▶ Given instruction: Restate each of the lines below word for word and drop every picture.

Question dataset excerpts:
## START
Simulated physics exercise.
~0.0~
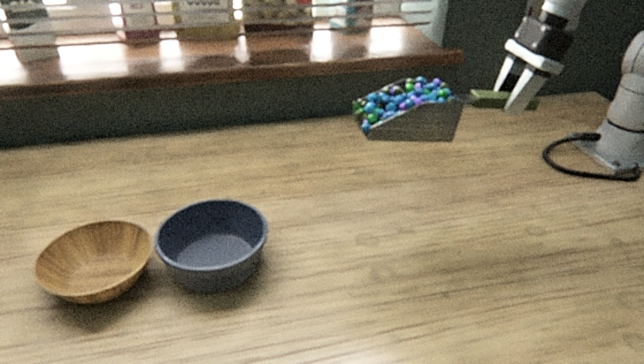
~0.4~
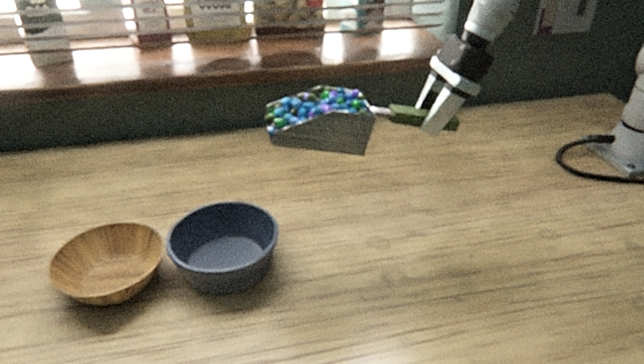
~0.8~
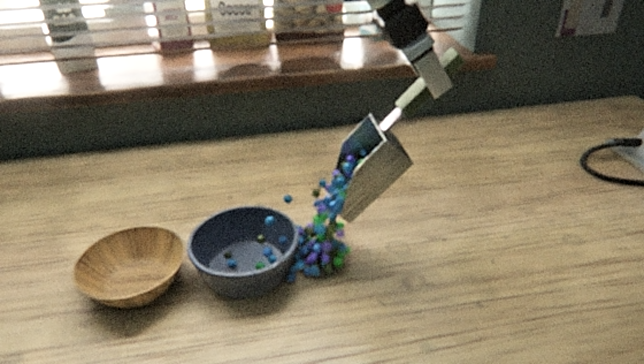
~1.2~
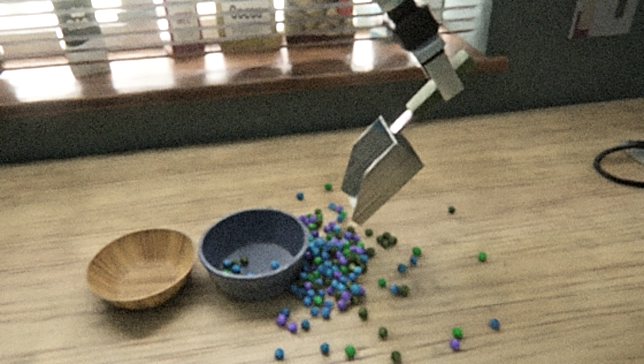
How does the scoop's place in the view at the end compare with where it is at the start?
At the end the scoop is a little further left and lower in the view than at the start, hanging close to the right of the dark blue bowl.
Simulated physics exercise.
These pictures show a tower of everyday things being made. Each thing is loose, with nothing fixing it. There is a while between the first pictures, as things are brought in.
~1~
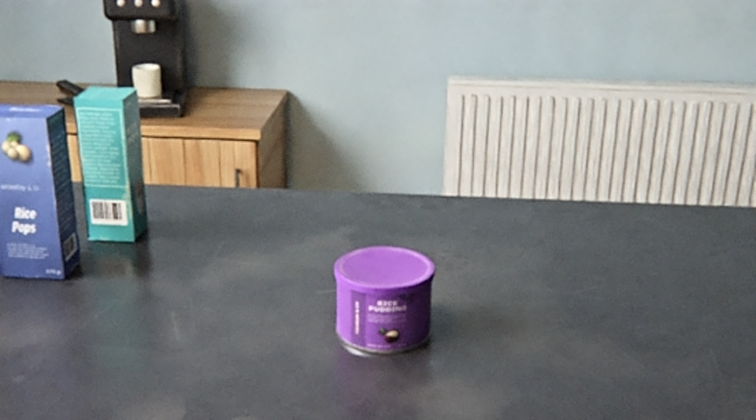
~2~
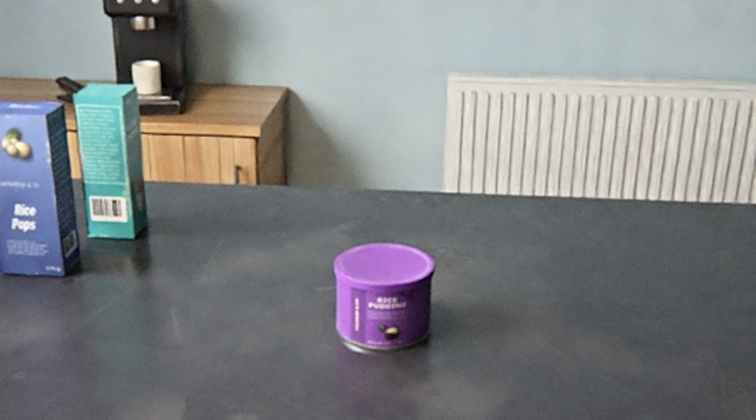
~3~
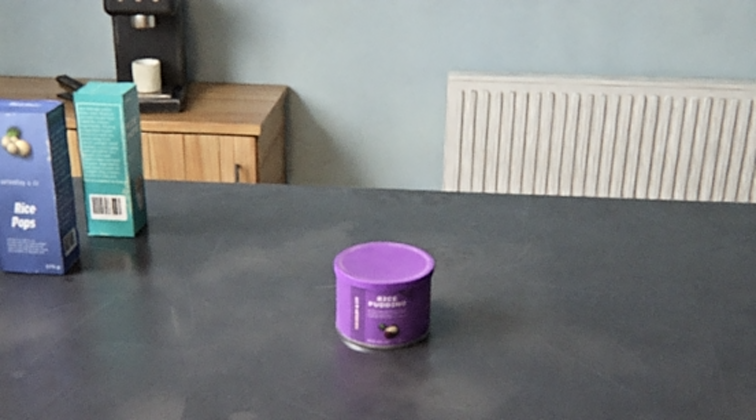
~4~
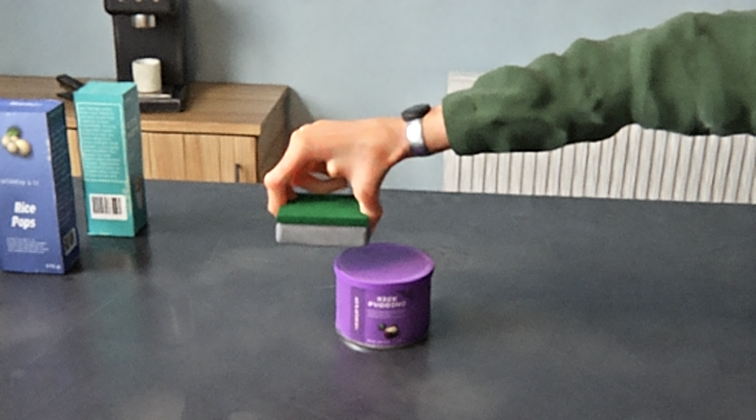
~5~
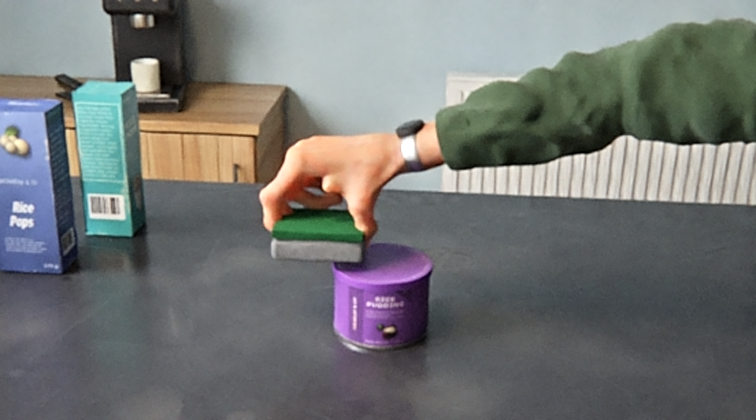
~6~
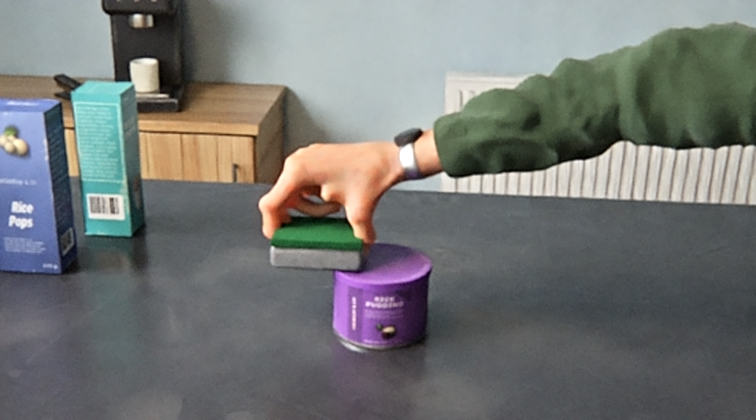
A hand in a green sleeve enters from the right, lowering a grey sponge with a green top onto the left edge of a purple tub on a dark table, and keeps holding it, while blue and turquoise cartons stand still at left.
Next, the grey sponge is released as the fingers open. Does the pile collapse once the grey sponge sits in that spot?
My guess: It won't stay upright.
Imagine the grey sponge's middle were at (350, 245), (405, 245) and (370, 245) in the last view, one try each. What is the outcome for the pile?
So the first time it stays intact, the second time it stays intact, and the third time it stays intact.
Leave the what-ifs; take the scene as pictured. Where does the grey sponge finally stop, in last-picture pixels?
It ends near (231, 305).
Then, 0.30 s past the last view, grey sponge now fallen.
Then, 0.40 s past the last view, things are still on the move.
Then, 0.50 s past the last view, as before.
Then, 2.00 s past the last view, nothing new.
Finally, fallen, grey sponge; the other 3 still in place. Final places as the last picture's camera would see them, grey sponge near (230, 305). The pile loses its balance.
## END
▶ Solution below:
Simulated physics exercise.
~0.0~
~0.4~
~0.8~
~1.2~
How does the scoop's place in the view at the end compare with where it is at the start?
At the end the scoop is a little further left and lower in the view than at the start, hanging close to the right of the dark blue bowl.
Simulated physics exercise.
These pictures show a tower of everyday things being made. Each thing is loose, with nothing fixing it. There is a while between the first pictures, as things are brought in.
~1~
~2~
~3~
~4~
~5~
~6~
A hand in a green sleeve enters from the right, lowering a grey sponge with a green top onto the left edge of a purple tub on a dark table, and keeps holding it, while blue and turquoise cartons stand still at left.
Next, the grey sponge is released as the fingers open. Does the pile collapse once the grey sponge sits in that spot?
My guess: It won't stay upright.
Imagine the grey sponge's middle were at (350, 245), (405, 245) and (370, 245) in the last view, one try each. What is the outcome for the pile?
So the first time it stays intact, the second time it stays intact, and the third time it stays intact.
Leave the what-ifs; take the scene as pictured. Where does the grey sponge finally stop, in last-picture pixels?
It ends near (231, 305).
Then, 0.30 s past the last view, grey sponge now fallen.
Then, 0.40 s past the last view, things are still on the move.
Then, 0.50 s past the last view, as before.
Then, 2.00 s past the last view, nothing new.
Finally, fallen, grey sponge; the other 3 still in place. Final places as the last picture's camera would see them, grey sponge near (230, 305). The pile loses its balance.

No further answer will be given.